(EXERCISE INSTRUCTIONS): Return all of the data exactly, with nothing left out but the pictures.

(SOURCE EXCERPT):

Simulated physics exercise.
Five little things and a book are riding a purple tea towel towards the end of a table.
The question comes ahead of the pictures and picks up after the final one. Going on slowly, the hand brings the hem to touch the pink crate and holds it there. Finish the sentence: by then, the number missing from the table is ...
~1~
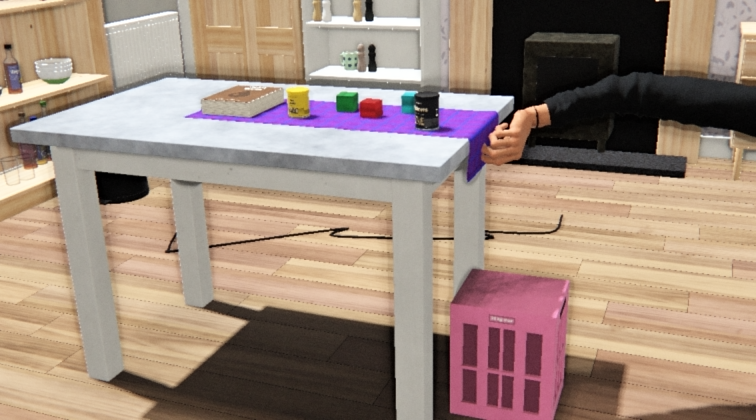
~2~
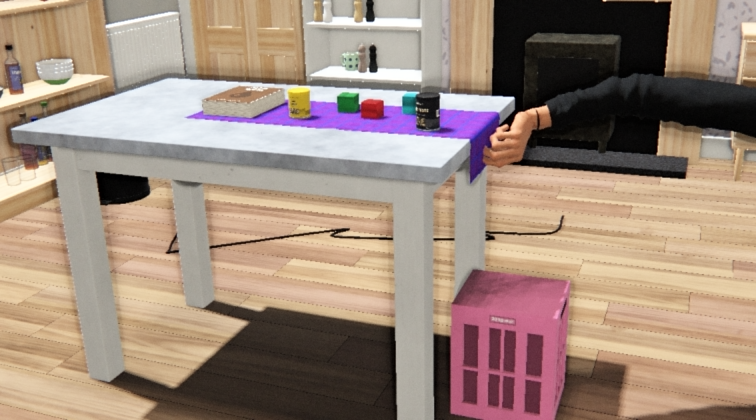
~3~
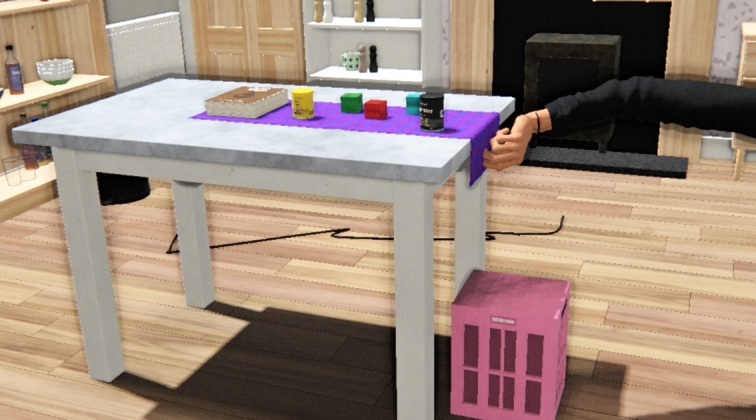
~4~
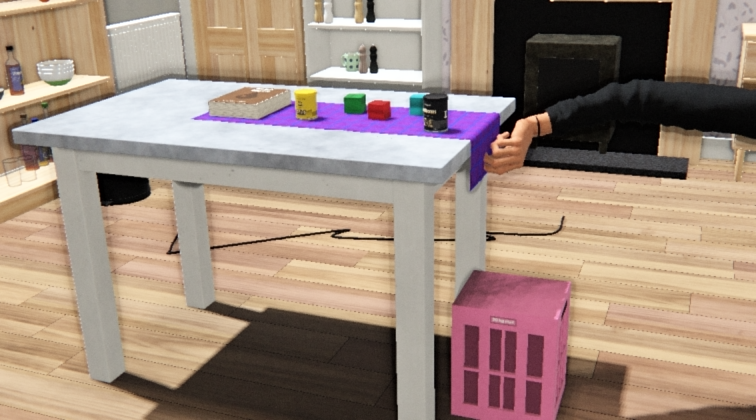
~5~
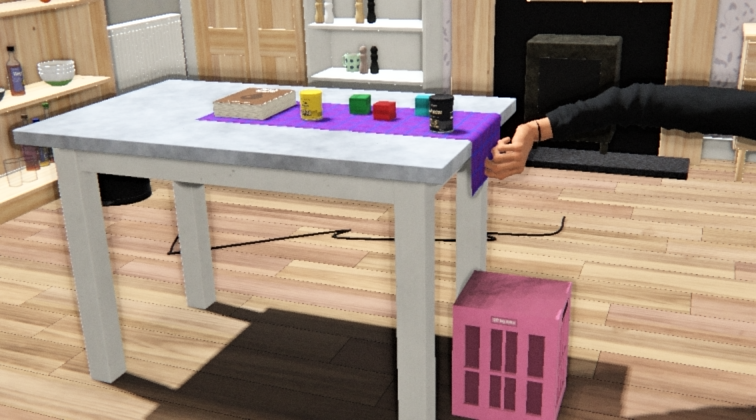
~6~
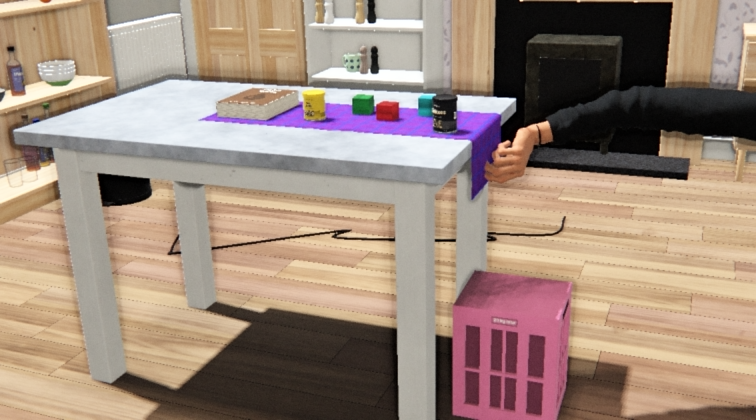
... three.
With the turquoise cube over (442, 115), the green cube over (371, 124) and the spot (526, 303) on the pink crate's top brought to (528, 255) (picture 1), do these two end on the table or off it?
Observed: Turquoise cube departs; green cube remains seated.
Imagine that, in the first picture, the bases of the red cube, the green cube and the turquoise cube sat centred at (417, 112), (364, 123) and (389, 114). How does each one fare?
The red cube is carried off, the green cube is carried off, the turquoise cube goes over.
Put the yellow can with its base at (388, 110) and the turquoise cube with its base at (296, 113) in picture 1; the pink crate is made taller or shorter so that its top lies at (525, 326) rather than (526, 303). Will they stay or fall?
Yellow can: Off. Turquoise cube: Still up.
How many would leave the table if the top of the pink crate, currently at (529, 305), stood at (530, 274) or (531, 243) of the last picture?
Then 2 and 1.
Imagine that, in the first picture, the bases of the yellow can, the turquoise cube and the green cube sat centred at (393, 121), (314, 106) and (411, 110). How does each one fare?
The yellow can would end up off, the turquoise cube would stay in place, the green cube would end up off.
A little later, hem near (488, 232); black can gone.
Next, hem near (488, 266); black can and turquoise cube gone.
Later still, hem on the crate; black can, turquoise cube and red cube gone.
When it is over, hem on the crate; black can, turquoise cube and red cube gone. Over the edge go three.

(COMPLETED TASK):
Simulated physics exercise.
Five little things and a book are riding a purple tea towel towards the end of a table.
The question comes ahead of the pictures and picks up after the final one. Going on slowly, the hand brings the hem to touch the pink crate and holds it there. Finish the sentence: by then, the number missing from the table is ...
~1~
~2~
~3~
~4~
~5~
~6~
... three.
With the turquoise cube over (442, 115), the green cube over (371, 124) and the spot (526, 303) on the pink crate's top brought to (528, 255) (picture 1), do these two end on the table or off it?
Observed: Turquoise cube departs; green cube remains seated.
Imagine that, in the first picture, the bases of the red cube, the green cube and the turquoise cube sat centred at (417, 112), (364, 123) and (389, 114). How does each one fare?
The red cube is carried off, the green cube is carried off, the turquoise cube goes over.
Put the yellow can with its base at (388, 110) and the turquoise cube with its base at (296, 113) in picture 1; the pink crate is made taller or shorter so that its top lies at (525, 326) rather than (526, 303). Will they stay or fall?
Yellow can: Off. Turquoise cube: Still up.
How many would leave the table if the top of the pink crate, currently at (529, 305), stood at (530, 274) or (531, 243) of the last picture?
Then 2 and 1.
Imagine that, in the first picture, the bases of the yellow can, the turquoise cube and the green cube sat centred at (393, 121), (314, 106) and (411, 110). How does each one fare?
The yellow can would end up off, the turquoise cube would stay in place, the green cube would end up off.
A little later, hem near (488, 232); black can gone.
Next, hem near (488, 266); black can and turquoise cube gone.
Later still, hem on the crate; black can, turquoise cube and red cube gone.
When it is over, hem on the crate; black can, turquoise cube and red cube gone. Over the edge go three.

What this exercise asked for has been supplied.